- _Data section_
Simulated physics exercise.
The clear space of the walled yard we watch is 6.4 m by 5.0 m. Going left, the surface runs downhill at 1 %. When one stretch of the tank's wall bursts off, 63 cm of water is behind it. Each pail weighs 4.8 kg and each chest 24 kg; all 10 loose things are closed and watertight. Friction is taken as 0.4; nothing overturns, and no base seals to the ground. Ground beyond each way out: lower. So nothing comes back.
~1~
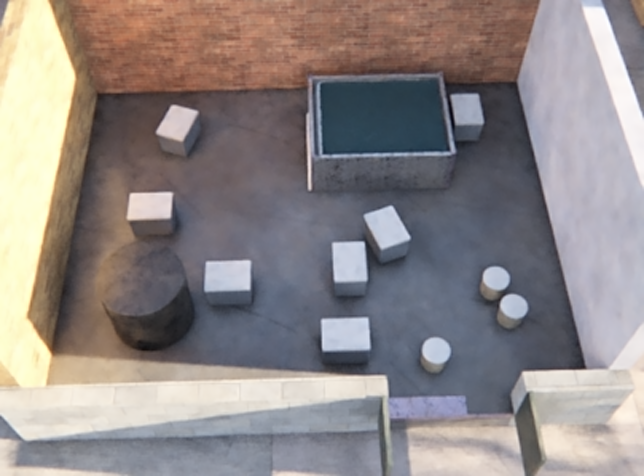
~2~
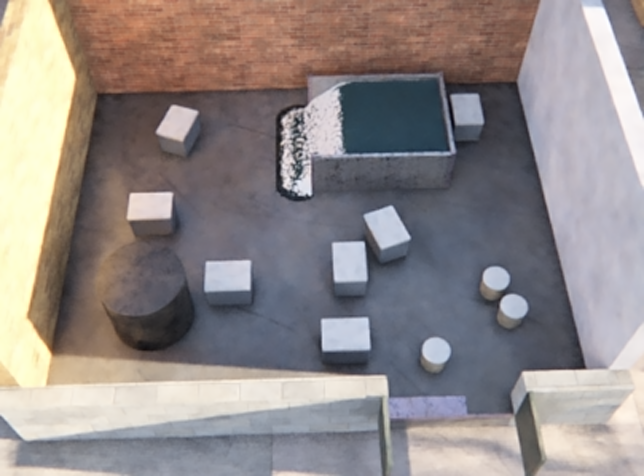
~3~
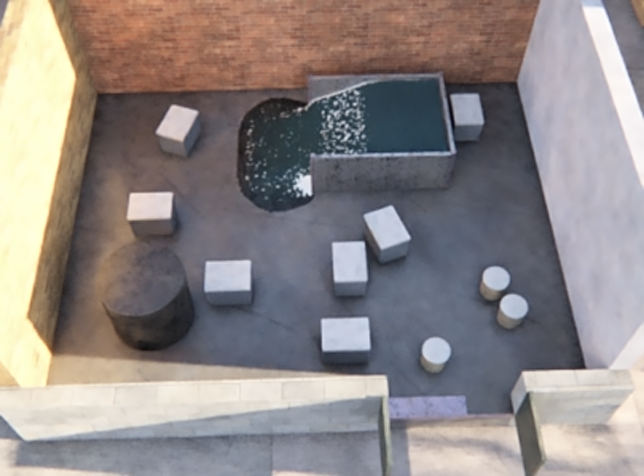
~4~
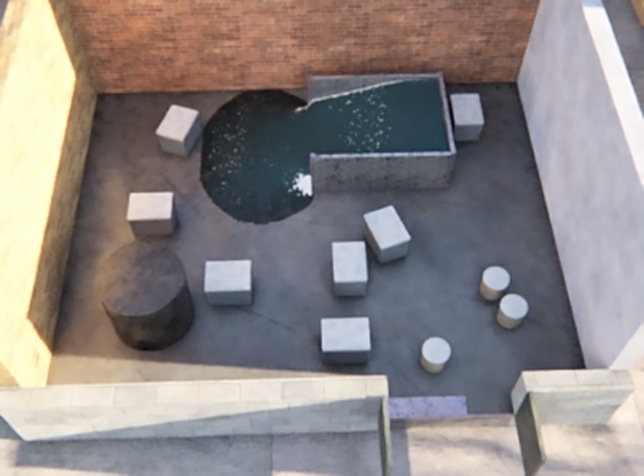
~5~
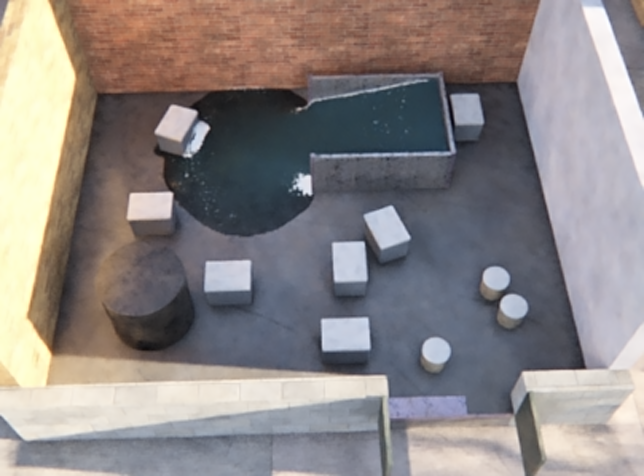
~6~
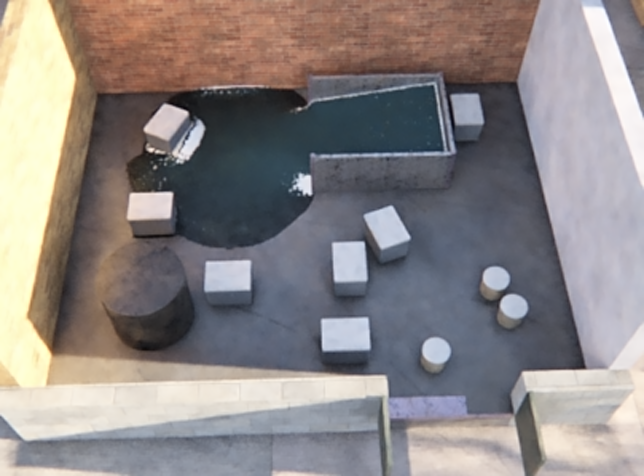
In this clip, water pours from the left side of a raised rectangular tank in a walled yard, spreading leftward in a dark rounded pool that reaches two pale blocks and shifts the upper one slightly left.
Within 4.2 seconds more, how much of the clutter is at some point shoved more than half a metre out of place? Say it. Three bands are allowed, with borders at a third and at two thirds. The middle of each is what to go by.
A minority short of a third gets shifted.
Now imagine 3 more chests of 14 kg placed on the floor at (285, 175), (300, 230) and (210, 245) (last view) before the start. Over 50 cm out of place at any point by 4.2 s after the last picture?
Result, one by one: Exceeded, not exceeded and exceeded.
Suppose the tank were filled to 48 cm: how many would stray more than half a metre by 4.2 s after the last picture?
With that change, 2 of them.
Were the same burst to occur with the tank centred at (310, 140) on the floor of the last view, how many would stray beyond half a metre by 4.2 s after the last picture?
Then 2.
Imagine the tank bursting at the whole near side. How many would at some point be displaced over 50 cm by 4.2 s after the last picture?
So the tally would be 6.
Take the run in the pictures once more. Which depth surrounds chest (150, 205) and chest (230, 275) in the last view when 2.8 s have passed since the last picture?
Roughly 13 and 2 cm.
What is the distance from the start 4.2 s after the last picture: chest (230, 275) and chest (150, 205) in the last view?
Shifts in order: 40 cm; 250 cm.
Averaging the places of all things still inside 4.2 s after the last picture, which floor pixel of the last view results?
The average lands around (362, 285).
Then, 0.4 s after the last picture 1 of 10 are over 50 cm from their spots; 0 afloat.
Then, 1.5 s after the last picture 2 of 10 are over 50 cm from their spots; 2 afloat.
Then, 2.8 s after the last picture 2 of 10 are over 50 cm from their spots; 2 afloat.
Then, 4.2 s after the last picture 2 of 10 are over 50 cm from their spots, and 2 have been at some point; 1 afloat.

- _Your objective_
Omit the pictures and give the material again, exactly and in full.

- _Output for this task_
Simulated physics exercise.
The clear space of the walled yard we watch is 6.4 m by 5.0 m. Going left, the surface runs downhill at 1 %. When one stretch of the tank's wall bursts off, 63 cm of water is behind it. Each pail weighs 4.8 kg and each chest 24 kg; all 10 loose things are closed and watertight. Friction is taken as 0.4; nothing overturns, and no base seals to the ground. Ground beyond each way out: lower. So nothing comes back.
~1~
~2~
~3~
~4~
~5~
~6~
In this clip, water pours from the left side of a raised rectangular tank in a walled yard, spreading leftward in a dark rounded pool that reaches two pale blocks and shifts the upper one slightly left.
Within 4.2 seconds more, how much of the clutter is at some point shoved more than half a metre out of place? Say it. Three bands are allowed, with borders at a third and at two thirds. The middle of each is what to go by.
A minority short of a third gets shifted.
Now imagine 3 more chests of 14 kg placed on the floor at (285, 175), (300, 230) and (210, 245) (last view) before the start. Over 50 cm out of place at any point by 4.2 s after the last picture?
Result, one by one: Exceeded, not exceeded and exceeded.
Suppose the tank were filled to 48 cm: how many would stray more than half a metre by 4.2 s after the last picture?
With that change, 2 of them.
Were the same burst to occur with the tank centred at (310, 140) on the floor of the last view, how many would stray beyond half a metre by 4.2 s after the last picture?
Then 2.
Imagine the tank bursting at the whole near side. How many would at some point be displaced over 50 cm by 4.2 s after the last picture?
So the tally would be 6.
Take the run in the pictures once more. Which depth surrounds chest (150, 205) and chest (230, 275) in the last view when 2.8 s have passed since the last picture?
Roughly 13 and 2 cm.
What is the distance from the start 4.2 s after the last picture: chest (230, 275) and chest (150, 205) in the last view?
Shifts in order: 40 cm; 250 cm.
Averaging the places of all things still inside 4.2 s after the last picture, which floor pixel of the last view results?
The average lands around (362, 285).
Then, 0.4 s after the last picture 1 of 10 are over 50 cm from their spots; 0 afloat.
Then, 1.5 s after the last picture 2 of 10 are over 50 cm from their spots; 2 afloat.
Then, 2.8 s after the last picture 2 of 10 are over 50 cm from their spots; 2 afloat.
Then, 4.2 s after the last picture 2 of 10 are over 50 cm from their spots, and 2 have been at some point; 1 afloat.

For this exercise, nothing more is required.